### Entries shown ###

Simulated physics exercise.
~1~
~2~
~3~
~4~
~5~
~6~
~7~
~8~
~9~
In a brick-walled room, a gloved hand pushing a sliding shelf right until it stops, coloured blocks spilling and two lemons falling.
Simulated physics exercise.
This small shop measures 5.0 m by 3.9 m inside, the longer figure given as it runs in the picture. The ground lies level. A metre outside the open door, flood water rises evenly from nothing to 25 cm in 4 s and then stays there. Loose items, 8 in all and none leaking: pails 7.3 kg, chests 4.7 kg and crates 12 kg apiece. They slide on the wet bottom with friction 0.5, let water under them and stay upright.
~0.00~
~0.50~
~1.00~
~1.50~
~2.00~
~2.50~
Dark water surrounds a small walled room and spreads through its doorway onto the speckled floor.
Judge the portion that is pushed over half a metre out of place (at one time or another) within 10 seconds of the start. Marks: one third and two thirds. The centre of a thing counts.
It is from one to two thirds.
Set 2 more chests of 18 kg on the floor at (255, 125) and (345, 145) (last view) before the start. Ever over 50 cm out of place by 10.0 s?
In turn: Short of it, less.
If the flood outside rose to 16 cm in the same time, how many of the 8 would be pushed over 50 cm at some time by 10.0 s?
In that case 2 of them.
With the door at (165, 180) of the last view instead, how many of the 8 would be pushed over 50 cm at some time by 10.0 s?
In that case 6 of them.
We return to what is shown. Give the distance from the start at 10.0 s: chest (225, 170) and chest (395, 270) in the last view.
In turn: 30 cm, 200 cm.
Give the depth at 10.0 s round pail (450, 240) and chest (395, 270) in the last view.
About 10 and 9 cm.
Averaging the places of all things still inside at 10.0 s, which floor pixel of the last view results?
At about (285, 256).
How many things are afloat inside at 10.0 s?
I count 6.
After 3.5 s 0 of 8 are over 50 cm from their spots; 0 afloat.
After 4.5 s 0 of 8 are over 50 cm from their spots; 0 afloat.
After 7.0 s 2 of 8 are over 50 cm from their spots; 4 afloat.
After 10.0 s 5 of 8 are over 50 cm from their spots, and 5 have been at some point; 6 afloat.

###

Work to be completed
In the listing above, find the line containing "Averaging the places", then reproduce it and each line after it through the end, exactly and with nothing added.

Answer to the task
Averaging the places of all things still inside at 10.0 s, which floor pixel of the last view results?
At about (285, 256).
How many things are afloat inside at 10.0 s?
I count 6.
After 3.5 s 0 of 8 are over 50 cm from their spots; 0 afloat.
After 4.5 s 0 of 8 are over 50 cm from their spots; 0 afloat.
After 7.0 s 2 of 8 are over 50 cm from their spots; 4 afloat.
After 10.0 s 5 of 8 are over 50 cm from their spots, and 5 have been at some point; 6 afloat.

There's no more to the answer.